Short exercise: Transcribe the material exactly. Images do not belong in the copy.
━━━━━━━━━━━━━━━━━━━━
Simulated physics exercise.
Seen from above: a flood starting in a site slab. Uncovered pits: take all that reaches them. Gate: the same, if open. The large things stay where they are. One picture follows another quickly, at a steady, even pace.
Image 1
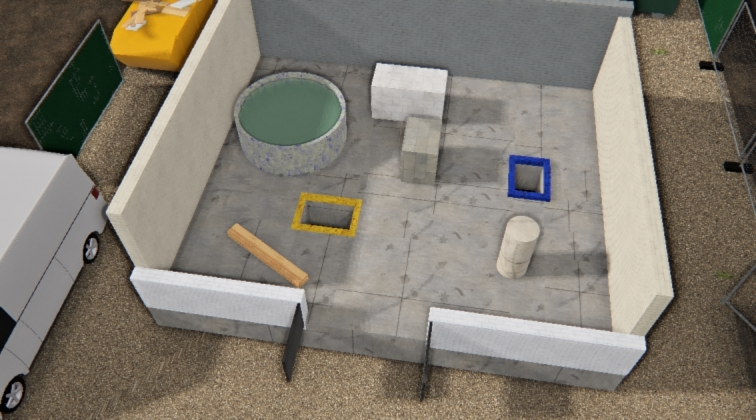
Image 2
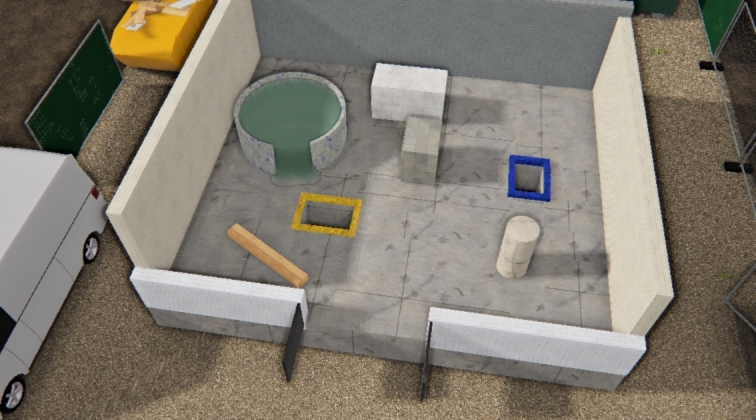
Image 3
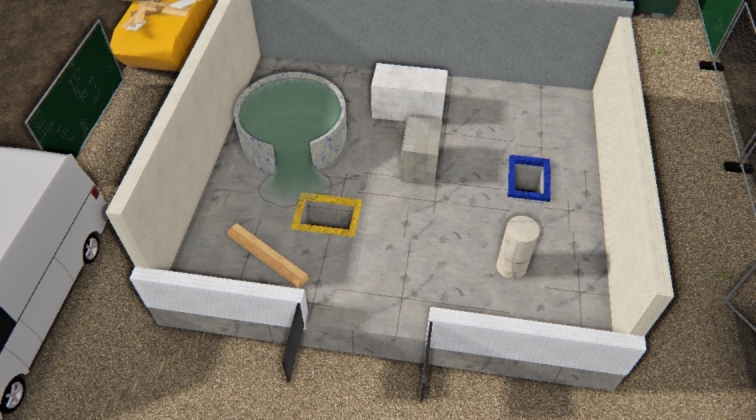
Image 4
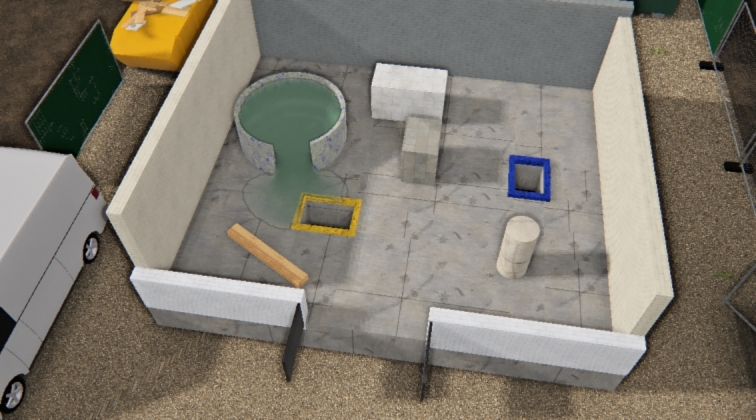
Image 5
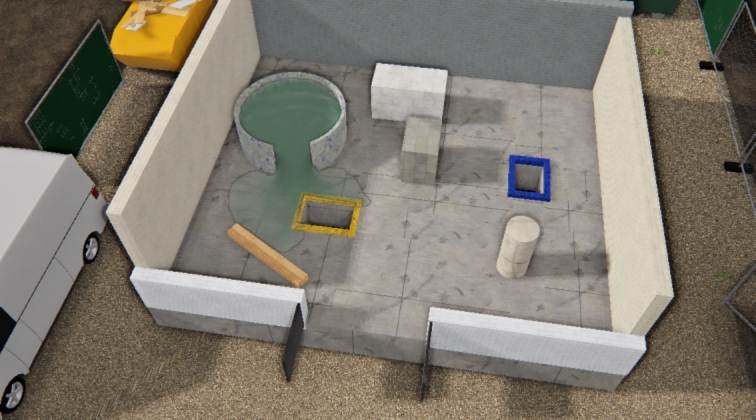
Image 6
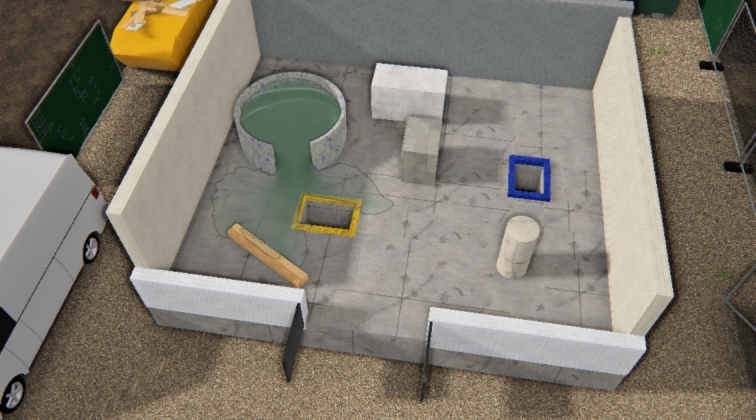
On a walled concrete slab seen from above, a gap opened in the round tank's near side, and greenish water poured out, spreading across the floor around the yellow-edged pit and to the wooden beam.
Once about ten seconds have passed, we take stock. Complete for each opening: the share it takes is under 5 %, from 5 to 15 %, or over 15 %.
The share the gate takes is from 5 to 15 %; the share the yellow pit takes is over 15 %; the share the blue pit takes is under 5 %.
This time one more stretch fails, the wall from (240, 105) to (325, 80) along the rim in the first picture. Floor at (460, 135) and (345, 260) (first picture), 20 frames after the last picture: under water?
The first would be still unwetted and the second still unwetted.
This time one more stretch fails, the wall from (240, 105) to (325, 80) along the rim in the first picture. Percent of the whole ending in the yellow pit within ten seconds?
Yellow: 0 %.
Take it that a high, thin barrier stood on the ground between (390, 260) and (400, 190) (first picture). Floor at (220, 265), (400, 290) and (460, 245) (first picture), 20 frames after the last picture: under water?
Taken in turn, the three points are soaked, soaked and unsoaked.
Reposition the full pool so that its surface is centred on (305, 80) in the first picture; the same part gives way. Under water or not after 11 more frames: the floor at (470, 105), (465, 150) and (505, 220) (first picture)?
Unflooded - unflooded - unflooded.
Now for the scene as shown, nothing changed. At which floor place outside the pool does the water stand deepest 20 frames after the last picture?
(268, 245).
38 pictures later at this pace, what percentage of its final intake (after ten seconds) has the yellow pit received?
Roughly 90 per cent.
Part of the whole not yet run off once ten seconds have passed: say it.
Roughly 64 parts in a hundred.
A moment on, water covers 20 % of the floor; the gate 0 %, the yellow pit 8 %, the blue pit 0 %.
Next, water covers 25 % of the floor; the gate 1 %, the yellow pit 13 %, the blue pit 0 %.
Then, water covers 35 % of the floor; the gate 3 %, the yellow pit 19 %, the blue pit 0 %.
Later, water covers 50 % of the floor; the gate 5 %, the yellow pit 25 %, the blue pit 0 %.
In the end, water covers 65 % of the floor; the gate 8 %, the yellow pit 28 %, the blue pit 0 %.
━━━━━━━━━━━━━━━━━━━━
Answer to the problem:
Simulated physics exercise.
Seen from above: a flood starting in a site slab. Uncovered pits: take all that reaches them. Gate: the same, if open. The large things stay where they are. One picture follows another quickly, at a steady, even pace.
Image 1
Image 2
Image 3
Image 4
Image 5
Image 6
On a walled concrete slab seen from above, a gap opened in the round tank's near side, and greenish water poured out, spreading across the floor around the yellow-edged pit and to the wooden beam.
Once about ten seconds have passed, we take stock. Complete for each opening: the share it takes is under 5 %, from 5 to 15 %, or over 15 %.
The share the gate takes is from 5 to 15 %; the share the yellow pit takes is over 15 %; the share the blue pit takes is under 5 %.
This time one more stretch fails, the wall from (240, 105) to (325, 80) along the rim in the first picture. Floor at (460, 135) and (345, 260) (first picture), 20 frames after the last picture: under water?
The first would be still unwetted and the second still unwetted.
This time one more stretch fails, the wall from (240, 105) to (325, 80) along the rim in the first picture. Percent of the whole ending in the yellow pit within ten seconds?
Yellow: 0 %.
Take it that a high, thin barrier stood on the ground between (390, 260) and (400, 190) (first picture). Floor at (220, 265), (400, 290) and (460, 245) (first picture), 20 frames after the last picture: under water?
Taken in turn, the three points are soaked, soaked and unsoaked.
Reposition the full pool so that its surface is centred on (305, 80) in the first picture; the same part gives way. Under water or not after 11 more frames: the floor at (470, 105), (465, 150) and (505, 220) (first picture)?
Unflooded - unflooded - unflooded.
Now for the scene as shown, nothing changed. At which floor place outside the pool does the water stand deepest 20 frames after the last picture?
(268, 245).
38 pictures later at this pace, what percentage of its final intake (after ten seconds) has the yellow pit received?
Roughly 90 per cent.
Part of the whole not yet run off once ten seconds have passed: say it.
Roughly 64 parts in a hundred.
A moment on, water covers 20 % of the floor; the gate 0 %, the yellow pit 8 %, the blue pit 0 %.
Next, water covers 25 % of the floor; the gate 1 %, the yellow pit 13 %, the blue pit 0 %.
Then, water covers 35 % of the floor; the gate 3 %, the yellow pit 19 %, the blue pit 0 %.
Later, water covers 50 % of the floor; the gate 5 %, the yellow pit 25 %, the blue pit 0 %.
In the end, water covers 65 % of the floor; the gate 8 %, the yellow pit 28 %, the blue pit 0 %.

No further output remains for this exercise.